# WORK TO BE COMPLETED
Copy out each line below exactly as it appears.

--- start DATA ---

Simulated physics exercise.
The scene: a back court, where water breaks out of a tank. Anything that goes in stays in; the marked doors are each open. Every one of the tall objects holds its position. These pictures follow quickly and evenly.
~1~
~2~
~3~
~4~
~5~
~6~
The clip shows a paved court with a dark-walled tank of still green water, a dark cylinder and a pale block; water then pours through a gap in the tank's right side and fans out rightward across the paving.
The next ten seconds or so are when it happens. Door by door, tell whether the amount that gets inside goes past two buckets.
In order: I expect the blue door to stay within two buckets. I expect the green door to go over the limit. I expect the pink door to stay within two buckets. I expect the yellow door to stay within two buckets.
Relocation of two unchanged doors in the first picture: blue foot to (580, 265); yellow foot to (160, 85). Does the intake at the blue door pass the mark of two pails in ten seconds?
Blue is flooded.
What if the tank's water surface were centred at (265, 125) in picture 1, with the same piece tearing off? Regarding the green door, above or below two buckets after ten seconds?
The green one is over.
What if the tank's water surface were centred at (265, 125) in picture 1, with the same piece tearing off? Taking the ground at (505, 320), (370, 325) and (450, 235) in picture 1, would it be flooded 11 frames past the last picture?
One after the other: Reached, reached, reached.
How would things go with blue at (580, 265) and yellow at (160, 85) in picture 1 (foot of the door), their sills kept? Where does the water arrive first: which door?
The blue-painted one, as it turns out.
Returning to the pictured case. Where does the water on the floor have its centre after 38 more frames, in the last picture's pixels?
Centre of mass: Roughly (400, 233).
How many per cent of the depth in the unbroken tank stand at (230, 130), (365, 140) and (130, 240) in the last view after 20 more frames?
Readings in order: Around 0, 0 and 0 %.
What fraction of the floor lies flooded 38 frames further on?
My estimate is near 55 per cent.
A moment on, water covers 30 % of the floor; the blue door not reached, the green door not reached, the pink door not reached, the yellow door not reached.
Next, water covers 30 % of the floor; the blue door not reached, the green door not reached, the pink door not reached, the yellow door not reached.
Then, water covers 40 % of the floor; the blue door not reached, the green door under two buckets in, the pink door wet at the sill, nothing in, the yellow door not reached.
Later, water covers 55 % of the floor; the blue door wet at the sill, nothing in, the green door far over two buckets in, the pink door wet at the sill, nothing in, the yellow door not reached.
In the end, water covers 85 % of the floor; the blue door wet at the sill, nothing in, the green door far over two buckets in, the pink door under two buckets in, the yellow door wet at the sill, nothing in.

--- end DATA ---

# RESULT OF THIS EXERCISE
Simulated physics exercise.
The scene: a back court, where water breaks out of a tank. Anything that goes in stays in; the marked doors are each open. Every one of the tall objects holds its position. These pictures follow quickly and evenly.
~1~
~2~
~3~
~4~
~5~
~6~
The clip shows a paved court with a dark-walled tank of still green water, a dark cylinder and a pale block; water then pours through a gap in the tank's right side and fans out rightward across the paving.
The next ten seconds or so are when it happens. Door by door, tell whether the amount that gets inside goes past two buckets.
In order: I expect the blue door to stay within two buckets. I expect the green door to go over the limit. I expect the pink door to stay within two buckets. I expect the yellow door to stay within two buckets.
Relocation of two unchanged doors in the first picture: blue foot to (580, 265); yellow foot to (160, 85). Does the intake at the blue door pass the mark of two pails in ten seconds?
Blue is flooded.
What if the tank's water surface were centred at (265, 125) in picture 1, with the same piece tearing off? Regarding the green door, above or below two buckets after ten seconds?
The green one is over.
What if the tank's water surface were centred at (265, 125) in picture 1, with the same piece tearing off? Taking the ground at (505, 320), (370, 325) and (450, 235) in picture 1, would it be flooded 11 frames past the last picture?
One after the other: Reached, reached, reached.
How would things go with blue at (580, 265) and yellow at (160, 85) in picture 1 (foot of the door), their sills kept? Where does the water arrive first: which door?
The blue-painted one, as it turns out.
Returning to the pictured case. Where does the water on the floor have its centre after 38 more frames, in the last picture's pixels?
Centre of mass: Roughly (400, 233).
How many per cent of the depth in the unbroken tank stand at (230, 130), (365, 140) and (130, 240) in the last view after 20 more frames?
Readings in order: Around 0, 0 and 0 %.
What fraction of the floor lies flooded 38 frames further on?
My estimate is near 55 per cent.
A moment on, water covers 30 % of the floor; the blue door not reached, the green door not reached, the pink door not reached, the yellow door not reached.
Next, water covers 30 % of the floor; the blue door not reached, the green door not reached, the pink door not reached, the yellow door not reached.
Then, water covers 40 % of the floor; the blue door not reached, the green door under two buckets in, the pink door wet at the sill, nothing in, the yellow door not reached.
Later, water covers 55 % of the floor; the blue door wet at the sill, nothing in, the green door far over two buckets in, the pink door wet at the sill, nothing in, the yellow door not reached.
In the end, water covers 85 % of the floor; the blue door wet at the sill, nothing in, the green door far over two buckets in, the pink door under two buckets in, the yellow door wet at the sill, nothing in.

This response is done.